▽
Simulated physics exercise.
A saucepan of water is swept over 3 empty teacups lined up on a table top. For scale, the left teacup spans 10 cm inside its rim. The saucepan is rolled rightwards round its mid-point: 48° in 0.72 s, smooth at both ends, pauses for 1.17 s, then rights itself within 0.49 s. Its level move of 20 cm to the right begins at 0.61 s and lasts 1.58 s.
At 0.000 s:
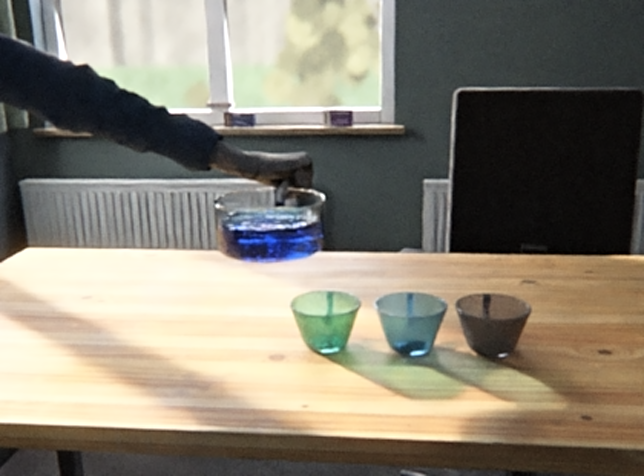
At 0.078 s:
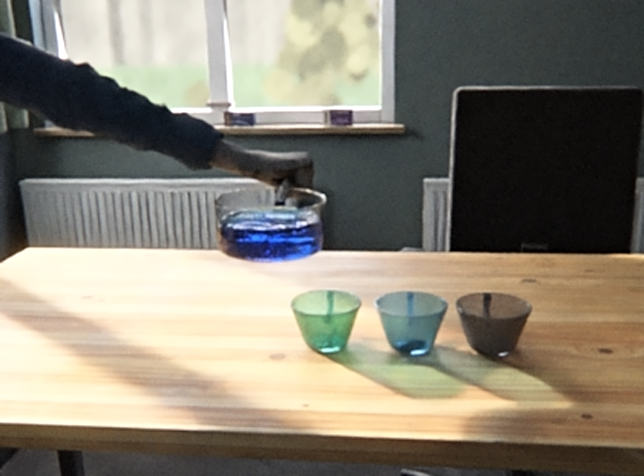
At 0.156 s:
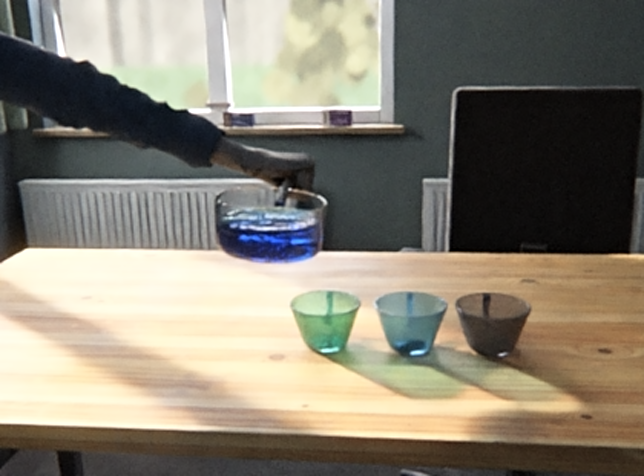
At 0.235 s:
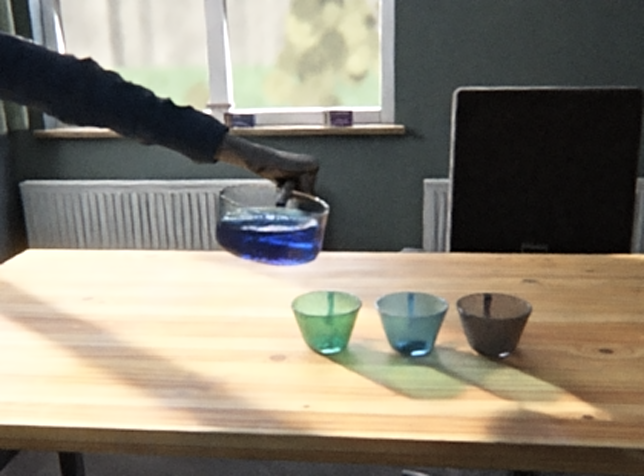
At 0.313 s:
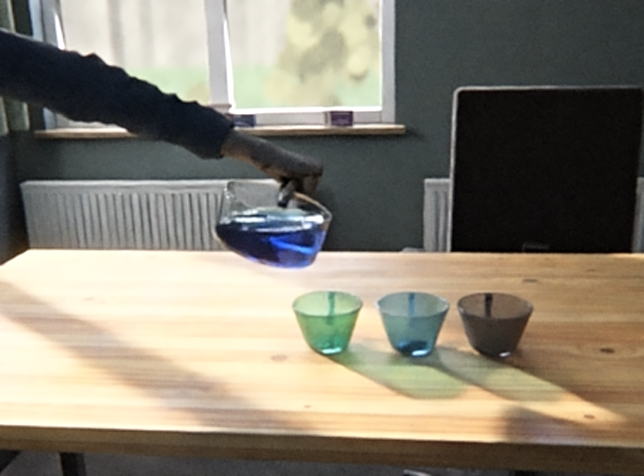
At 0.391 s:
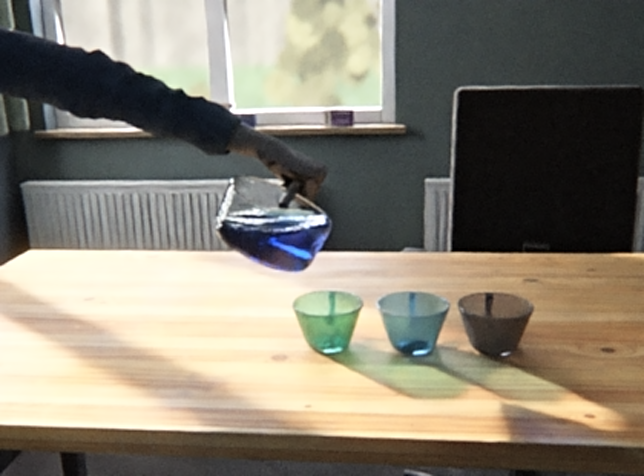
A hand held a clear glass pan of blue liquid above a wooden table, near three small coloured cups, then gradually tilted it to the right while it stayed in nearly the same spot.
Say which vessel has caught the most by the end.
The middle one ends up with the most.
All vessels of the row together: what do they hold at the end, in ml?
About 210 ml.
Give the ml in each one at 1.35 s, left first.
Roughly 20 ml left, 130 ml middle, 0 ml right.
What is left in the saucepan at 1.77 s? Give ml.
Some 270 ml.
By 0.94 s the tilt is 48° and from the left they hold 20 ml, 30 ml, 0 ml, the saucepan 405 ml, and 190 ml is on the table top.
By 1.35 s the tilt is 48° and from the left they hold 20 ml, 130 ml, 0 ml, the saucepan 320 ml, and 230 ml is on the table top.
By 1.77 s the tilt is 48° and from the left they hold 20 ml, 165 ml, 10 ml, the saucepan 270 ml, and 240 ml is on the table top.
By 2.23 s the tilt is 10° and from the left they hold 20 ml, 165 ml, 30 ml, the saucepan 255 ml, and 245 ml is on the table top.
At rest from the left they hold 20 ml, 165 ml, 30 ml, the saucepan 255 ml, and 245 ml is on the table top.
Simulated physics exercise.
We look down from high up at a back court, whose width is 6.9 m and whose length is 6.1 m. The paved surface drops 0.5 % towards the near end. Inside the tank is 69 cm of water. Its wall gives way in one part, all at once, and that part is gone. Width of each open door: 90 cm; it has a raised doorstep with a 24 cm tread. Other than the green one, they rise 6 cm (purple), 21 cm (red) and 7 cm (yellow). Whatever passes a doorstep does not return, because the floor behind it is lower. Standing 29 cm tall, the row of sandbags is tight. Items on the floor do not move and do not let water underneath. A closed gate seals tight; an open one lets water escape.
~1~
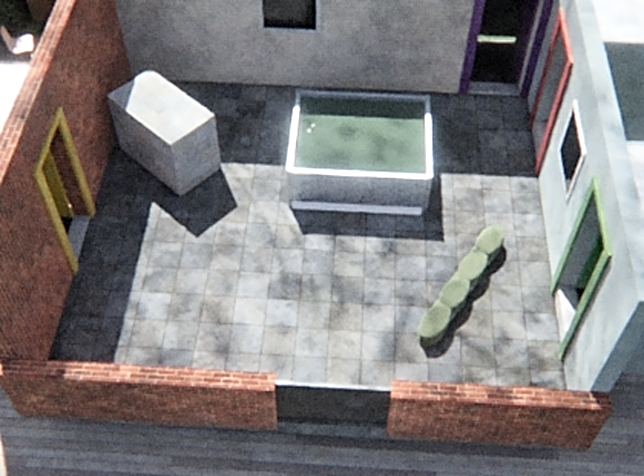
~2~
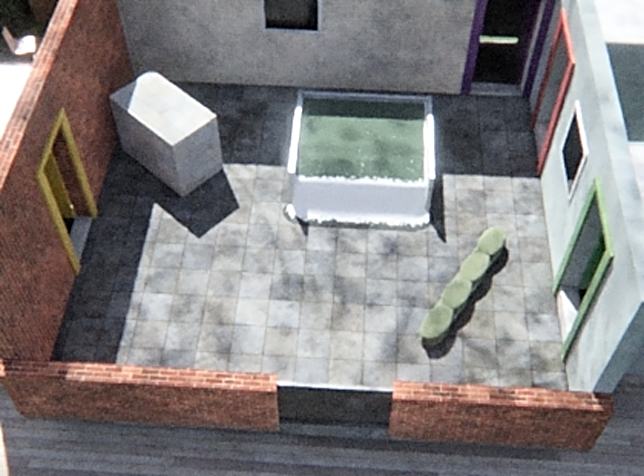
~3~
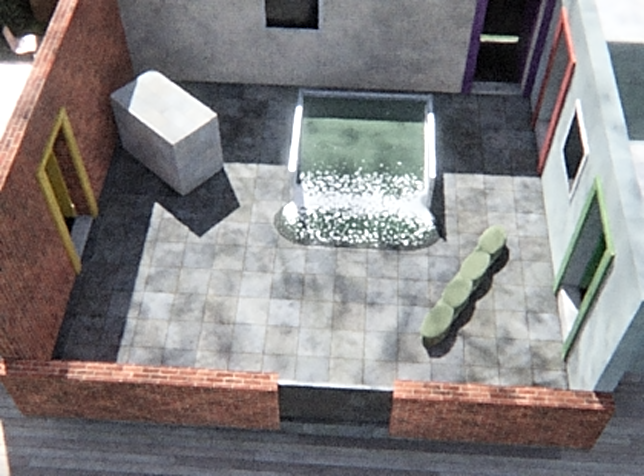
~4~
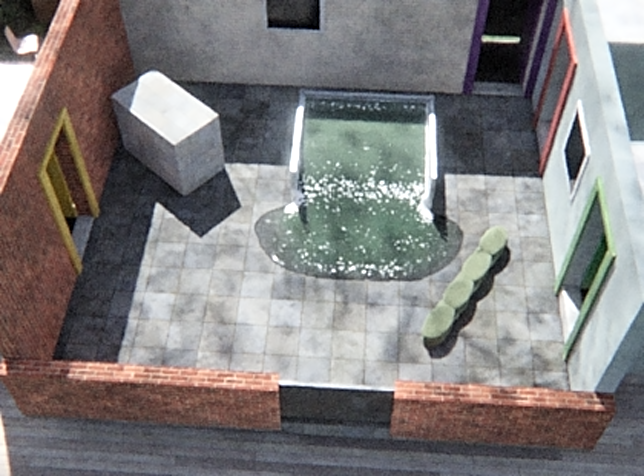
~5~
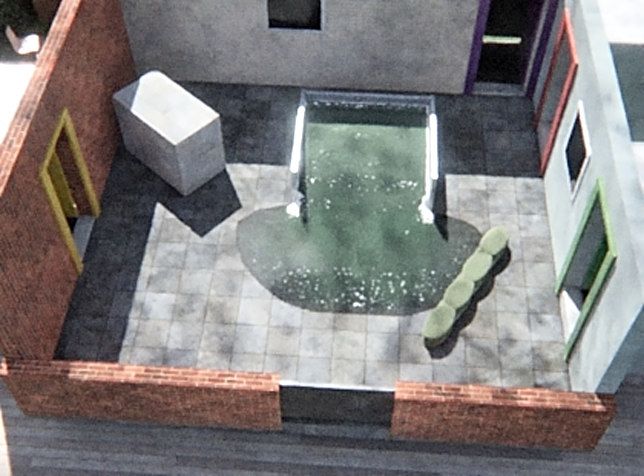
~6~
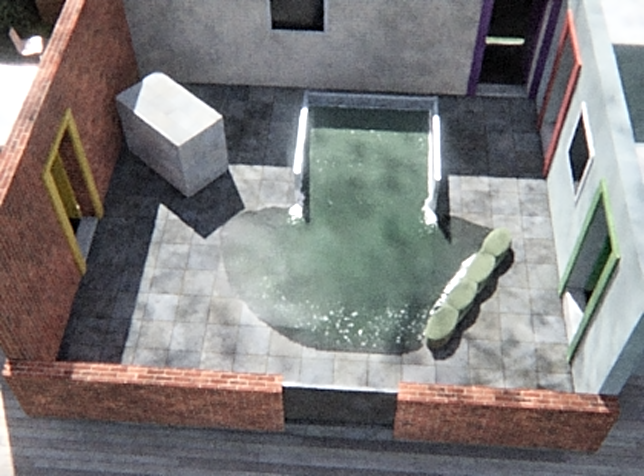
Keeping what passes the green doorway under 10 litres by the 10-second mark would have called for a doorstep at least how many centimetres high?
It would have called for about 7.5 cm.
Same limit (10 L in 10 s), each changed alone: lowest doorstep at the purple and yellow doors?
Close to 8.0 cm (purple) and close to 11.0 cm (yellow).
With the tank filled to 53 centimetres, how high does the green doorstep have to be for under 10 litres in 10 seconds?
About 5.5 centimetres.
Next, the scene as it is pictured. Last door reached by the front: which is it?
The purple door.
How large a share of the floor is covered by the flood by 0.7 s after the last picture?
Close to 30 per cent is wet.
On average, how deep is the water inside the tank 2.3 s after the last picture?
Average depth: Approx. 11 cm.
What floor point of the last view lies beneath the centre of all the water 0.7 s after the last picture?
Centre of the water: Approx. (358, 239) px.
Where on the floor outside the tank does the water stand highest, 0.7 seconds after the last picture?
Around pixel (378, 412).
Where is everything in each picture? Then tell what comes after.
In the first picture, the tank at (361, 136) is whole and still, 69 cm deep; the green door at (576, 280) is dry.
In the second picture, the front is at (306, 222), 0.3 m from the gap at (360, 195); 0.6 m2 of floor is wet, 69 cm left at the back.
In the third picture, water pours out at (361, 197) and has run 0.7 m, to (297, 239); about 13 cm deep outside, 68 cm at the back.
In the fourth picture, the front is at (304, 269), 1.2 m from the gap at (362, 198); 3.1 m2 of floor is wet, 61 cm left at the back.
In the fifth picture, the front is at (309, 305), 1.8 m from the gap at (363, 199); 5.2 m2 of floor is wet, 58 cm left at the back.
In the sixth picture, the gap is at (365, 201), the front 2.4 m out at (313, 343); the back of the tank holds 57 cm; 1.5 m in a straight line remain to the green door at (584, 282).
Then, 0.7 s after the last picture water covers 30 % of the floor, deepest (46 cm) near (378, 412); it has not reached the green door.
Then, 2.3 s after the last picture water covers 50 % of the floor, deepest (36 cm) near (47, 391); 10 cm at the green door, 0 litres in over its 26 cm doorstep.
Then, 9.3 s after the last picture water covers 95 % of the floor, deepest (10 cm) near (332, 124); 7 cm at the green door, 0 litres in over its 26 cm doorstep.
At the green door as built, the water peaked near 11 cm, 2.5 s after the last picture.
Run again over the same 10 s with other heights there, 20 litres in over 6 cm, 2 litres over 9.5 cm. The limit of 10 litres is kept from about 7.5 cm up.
△
Reproduce each entry precisely, dropping only the pictures.

TASK OUTPUT:
Simulated physics exercise.
A saucepan of water is swept over 3 empty teacups lined up on a table top. For scale, the left teacup spans 10 cm inside its rim. The saucepan is rolled rightwards round its mid-point: 48° in 0.72 s, smooth at both ends, pauses for 1.17 s, then rights itself within 0.49 s. Its level move of 20 cm to the right begins at 0.61 s and lasts 1.58 s.
At 0.000 s:
At 0.078 s:
At 0.156 s:
At 0.235 s:
At 0.313 s:
At 0.391 s:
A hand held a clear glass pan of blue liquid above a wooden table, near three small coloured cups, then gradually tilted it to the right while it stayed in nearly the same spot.
Say which vessel has caught the most by the end.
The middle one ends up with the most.
All vessels of the row together: what do they hold at the end, in ml?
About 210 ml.
Give the ml in each one at 1.35 s, left first.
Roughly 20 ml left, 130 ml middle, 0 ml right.
What is left in the saucepan at 1.77 s? Give ml.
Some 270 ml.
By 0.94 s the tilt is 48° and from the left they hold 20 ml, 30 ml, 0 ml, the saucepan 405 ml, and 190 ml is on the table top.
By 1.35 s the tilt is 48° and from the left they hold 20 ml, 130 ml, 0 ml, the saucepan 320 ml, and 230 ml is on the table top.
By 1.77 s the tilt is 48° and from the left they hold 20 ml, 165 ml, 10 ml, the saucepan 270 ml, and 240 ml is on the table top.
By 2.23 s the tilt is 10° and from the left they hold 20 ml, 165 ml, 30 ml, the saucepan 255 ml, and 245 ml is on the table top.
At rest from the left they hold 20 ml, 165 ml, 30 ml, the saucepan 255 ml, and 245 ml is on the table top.
Simulated physics exercise.
We look down from high up at a back court, whose width is 6.9 m and whose length is 6.1 m. The paved surface drops 0.5 % towards the near end. Inside the tank is 69 cm of water. Its wall gives way in one part, all at once, and that part is gone. Width of each open door: 90 cm; it has a raised doorstep with a 24 cm tread. Other than the green one, they rise 6 cm (purple), 21 cm (red) and 7 cm (yellow). Whatever passes a doorstep does not return, because the floor behind it is lower. Standing 29 cm tall, the row of sandbags is tight. Items on the floor do not move and do not let water underneath. A closed gate seals tight; an open one lets water escape.
~1~
~2~
~3~
~4~
~5~
~6~
Keeping what passes the green doorway under 10 litres by the 10-second mark would have called for a doorstep at least how many centimetres high?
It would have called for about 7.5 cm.
Same limit (10 L in 10 s), each changed alone: lowest doorstep at the purple and yellow doors?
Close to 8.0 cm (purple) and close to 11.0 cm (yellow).
With the tank filled to 53 centimetres, how high does the green doorstep have to be for under 10 litres in 10 seconds?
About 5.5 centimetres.
Next, the scene as it is pictured. Last door reached by the front: which is it?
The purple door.
How large a share of the floor is covered by the flood by 0.7 s after the last picture?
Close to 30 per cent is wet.
On average, how deep is the water inside the tank 2.3 s after the last picture?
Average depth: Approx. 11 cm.
What floor point of the last view lies beneath the centre of all the water 0.7 s after the last picture?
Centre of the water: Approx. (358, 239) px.
Where on the floor outside the tank does the water stand highest, 0.7 seconds after the last picture?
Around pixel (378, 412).
Where is everything in each picture? Then tell what comes after.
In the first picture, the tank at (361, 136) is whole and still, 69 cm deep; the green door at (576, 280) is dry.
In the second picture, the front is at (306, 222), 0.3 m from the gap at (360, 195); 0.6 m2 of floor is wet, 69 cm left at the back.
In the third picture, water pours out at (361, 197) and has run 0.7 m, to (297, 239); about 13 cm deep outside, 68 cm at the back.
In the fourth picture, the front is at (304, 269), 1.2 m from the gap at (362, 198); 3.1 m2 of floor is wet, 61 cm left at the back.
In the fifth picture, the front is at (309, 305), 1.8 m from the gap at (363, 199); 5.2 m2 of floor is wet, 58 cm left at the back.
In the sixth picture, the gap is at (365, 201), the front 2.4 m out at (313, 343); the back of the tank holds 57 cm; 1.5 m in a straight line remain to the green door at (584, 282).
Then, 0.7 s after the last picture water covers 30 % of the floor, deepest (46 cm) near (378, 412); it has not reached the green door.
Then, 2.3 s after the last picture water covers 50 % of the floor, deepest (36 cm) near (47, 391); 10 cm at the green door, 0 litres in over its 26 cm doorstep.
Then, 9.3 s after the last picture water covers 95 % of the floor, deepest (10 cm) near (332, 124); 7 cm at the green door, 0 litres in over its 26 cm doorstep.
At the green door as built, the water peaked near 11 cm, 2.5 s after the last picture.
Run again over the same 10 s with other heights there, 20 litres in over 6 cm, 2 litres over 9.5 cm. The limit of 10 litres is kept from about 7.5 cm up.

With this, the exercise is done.